─── Dataset content

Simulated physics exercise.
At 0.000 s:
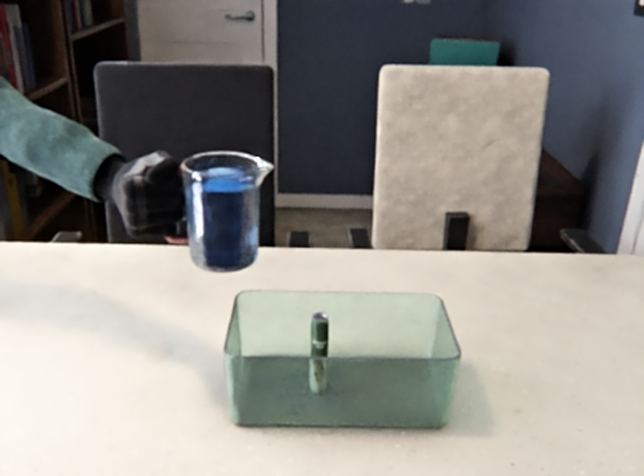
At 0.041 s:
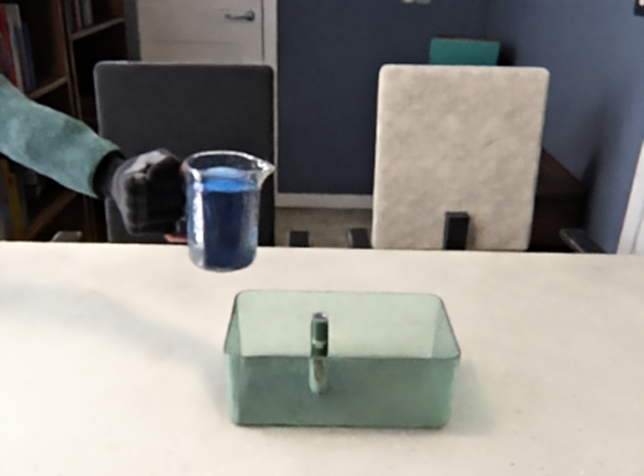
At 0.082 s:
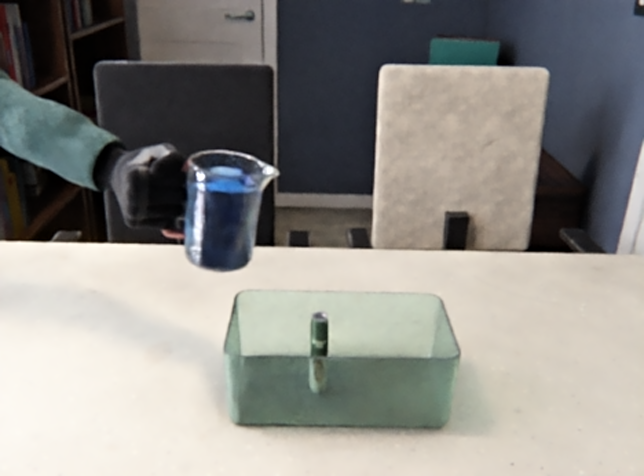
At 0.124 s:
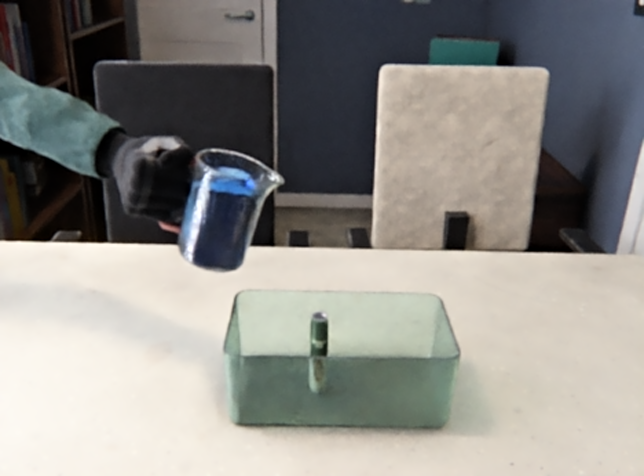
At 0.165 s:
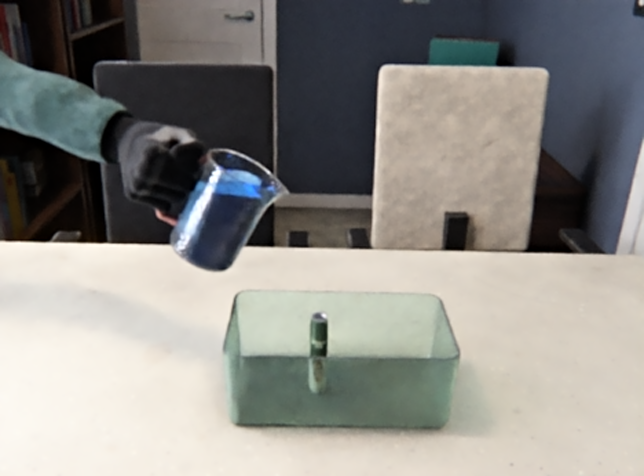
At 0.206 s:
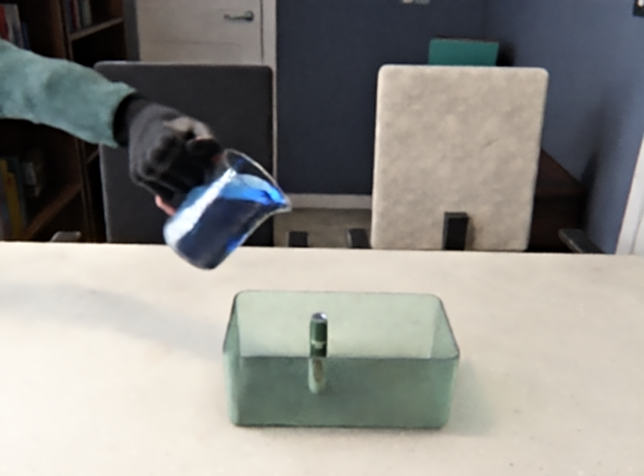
A dark-gloved hand in a teal sleeve holds a clear glass jug of blue water at the left, above a pale table seen from slightly above, with chairs and a blue wall behind. Below it sits a translucent green oblong basin with a small dark green tin standing inside. The hand smoothly tilts the jug rightwards, well over, while the camera stays still.
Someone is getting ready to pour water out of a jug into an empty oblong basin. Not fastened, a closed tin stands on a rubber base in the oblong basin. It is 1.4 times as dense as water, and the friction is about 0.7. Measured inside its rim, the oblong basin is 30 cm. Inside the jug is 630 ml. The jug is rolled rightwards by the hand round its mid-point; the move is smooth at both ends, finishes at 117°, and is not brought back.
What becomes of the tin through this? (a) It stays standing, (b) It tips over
Answer: B.
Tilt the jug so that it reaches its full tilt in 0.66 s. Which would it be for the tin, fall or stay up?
The tin tips over.
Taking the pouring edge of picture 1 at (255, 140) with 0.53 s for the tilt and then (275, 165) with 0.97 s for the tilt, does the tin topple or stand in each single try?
In the first try it comes down; in the second it comes down.
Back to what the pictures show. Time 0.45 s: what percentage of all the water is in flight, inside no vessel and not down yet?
Share: Roughly 30 per cent.
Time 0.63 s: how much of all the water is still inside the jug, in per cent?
Share remaining: Approx. 10 %.
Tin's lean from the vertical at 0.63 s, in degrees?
It tilts roughly 5° from upright.
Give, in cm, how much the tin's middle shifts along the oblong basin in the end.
In the end the tin's centre has shifted about 11.5 centimetres.
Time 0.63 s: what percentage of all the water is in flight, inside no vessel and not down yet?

──────

Exercise description:
Would you set down the listing exactly, omitting pictures?

Answer to the exercise:
Simulated physics exercise.
At 0.000 s:
At 0.041 s:
At 0.082 s:
At 0.124 s:
At 0.165 s:
At 0.206 s:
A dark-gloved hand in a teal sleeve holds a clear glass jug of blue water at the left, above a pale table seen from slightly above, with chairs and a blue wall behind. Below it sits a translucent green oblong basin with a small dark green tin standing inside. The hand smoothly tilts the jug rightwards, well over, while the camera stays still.
Someone is getting ready to pour water out of a jug into an empty oblong basin. Not fastened, a closed tin stands on a rubber base in the oblong basin. It is 1.4 times as dense as water, and the friction is about 0.7. Measured inside its rim, the oblong basin is 30 cm. Inside the jug is 630 ml. The jug is rolled rightwards by the hand round its mid-point; the move is smooth at both ends, finishes at 117°, and is not brought back.
What becomes of the tin through this? (a) It stays standing, (b) It tips over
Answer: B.
Tilt the jug so that it reaches its full tilt in 0.66 s. Which would it be for the tin, fall or stay up?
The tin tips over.
Taking the pouring edge of picture 1 at (255, 140) with 0.53 s for the tilt and then (275, 165) with 0.97 s for the tilt, does the tin topple or stand in each single try?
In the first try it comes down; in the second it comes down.
Back to what the pictures show. Time 0.45 s: what percentage of all the water is in flight, inside no vessel and not down yet?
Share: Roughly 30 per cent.
Time 0.63 s: how much of all the water is still inside the jug, in per cent?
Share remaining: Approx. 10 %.
Tin's lean from the vertical at 0.63 s, in degrees?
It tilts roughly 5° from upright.
Give, in cm, how much the tin's middle shifts along the oblong basin in the end.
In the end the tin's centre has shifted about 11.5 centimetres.
Time 0.63 s: what percentage of all the water is in flight, inside no vessel and not down yet?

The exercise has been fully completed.